/---
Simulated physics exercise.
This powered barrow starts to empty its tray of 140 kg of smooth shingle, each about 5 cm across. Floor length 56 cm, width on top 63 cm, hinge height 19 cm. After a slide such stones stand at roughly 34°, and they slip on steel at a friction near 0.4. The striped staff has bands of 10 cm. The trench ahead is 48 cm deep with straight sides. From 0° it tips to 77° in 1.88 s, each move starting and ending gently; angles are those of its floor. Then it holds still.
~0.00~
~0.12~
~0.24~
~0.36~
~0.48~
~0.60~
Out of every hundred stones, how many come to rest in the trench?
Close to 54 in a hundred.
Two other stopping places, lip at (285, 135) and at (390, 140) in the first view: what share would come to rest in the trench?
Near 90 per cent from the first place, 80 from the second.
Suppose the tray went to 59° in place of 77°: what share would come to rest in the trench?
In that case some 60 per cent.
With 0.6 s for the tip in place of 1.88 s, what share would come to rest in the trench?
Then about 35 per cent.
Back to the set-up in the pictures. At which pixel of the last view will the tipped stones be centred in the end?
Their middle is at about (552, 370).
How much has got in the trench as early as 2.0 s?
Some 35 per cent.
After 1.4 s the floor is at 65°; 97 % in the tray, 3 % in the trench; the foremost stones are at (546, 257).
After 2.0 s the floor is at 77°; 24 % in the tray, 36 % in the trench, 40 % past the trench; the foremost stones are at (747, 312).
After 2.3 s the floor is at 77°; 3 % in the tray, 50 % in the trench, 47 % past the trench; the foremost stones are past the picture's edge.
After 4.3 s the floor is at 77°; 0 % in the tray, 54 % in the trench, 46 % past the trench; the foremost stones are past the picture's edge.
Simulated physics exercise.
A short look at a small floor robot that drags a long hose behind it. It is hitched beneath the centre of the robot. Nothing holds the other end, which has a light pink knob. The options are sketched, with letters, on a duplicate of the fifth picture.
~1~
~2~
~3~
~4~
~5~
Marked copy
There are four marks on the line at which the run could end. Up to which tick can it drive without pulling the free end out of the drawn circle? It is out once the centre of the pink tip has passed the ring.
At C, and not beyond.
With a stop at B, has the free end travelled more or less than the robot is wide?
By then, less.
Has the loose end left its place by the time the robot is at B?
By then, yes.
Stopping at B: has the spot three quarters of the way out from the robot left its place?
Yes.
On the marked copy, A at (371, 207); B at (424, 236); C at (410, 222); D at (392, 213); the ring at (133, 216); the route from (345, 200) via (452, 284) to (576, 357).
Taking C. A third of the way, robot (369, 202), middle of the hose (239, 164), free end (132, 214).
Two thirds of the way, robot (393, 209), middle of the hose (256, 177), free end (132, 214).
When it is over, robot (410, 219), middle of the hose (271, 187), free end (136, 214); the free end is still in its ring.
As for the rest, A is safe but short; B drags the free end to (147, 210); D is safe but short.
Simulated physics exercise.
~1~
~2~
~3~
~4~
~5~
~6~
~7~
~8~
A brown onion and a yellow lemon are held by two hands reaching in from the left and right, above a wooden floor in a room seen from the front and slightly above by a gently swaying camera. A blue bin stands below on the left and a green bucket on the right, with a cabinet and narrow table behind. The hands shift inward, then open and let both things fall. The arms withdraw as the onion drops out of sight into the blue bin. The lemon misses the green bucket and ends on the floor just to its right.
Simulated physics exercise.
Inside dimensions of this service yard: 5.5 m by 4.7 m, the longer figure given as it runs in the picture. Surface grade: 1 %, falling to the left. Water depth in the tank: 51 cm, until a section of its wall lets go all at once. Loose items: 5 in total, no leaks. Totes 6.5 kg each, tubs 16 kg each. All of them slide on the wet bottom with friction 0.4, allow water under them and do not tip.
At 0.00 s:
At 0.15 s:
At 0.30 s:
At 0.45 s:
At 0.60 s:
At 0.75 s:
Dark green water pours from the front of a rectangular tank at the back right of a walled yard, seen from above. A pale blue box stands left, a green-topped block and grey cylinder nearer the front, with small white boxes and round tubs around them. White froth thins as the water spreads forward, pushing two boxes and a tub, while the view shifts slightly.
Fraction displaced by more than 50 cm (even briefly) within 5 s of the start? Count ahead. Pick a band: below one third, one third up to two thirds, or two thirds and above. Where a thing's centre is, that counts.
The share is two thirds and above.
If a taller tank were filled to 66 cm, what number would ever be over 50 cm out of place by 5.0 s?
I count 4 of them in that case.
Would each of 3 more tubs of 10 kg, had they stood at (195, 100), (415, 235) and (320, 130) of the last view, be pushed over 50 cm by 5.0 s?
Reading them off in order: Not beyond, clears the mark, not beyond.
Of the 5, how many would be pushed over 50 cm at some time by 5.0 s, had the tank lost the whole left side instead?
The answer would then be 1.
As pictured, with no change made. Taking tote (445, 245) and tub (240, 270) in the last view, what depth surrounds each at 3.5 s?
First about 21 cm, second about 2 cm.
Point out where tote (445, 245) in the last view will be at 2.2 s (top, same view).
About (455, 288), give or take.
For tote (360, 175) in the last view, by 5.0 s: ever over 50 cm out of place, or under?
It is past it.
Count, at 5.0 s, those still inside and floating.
\---
From the line containing "Inside dimensions of" down to the final line of the data, write out every line exactly; both the first and last of these belong in your answer, and nothing else does.

Inside dimensions of this service yard: 5.5 m by 4.7 m, the longer figure given as it runs in the picture. Surface grade: 1 %, falling to the left. Water depth in the tank: 51 cm, until a section of its wall lets go all at once. Loose items: 5 in total, no leaks. Totes 6.5 kg each, tubs 16 kg each. All of them slide on the wet bottom with friction 0.4, allow water under them and do not tip.
At 0.00 s:
At 0.15 s:
At 0.30 s:
At 0.45 s:
At 0.60 s:
At 0.75 s:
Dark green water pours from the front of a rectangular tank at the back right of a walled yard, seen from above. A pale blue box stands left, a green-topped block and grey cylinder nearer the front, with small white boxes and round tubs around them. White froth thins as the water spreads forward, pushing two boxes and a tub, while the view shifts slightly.
Fraction displaced by more than 50 cm (even briefly) within 5 s of the start? Count ahead. Pick a band: below one third, one third up to two thirds, or two thirds and above. Where a thing's centre is, that counts.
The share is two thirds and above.
If a taller tank were filled to 66 cm, what number would ever be over 50 cm out of place by 5.0 s?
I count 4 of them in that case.
Would each of 3 more tubs of 10 kg, had they stood at (195, 100), (415, 235) and (320, 130) of the last view, be pushed over 50 cm by 5.0 s?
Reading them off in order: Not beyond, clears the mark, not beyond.
Of the 5, how many would be pushed over 50 cm at some time by 5.0 s, had the tank lost the whole left side instead?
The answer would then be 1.
As pictured, with no change made. Taking tote (445, 245) and tub (240, 270) in the last view, what depth surrounds each at 3.5 s?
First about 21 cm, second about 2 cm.
Point out where tote (445, 245) in the last view will be at 2.2 s (top, same view).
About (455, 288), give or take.
For tote (360, 175) in the last view, by 5.0 s: ever over 50 cm out of place, or under?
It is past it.
Count, at 5.0 s, those still inside and floating.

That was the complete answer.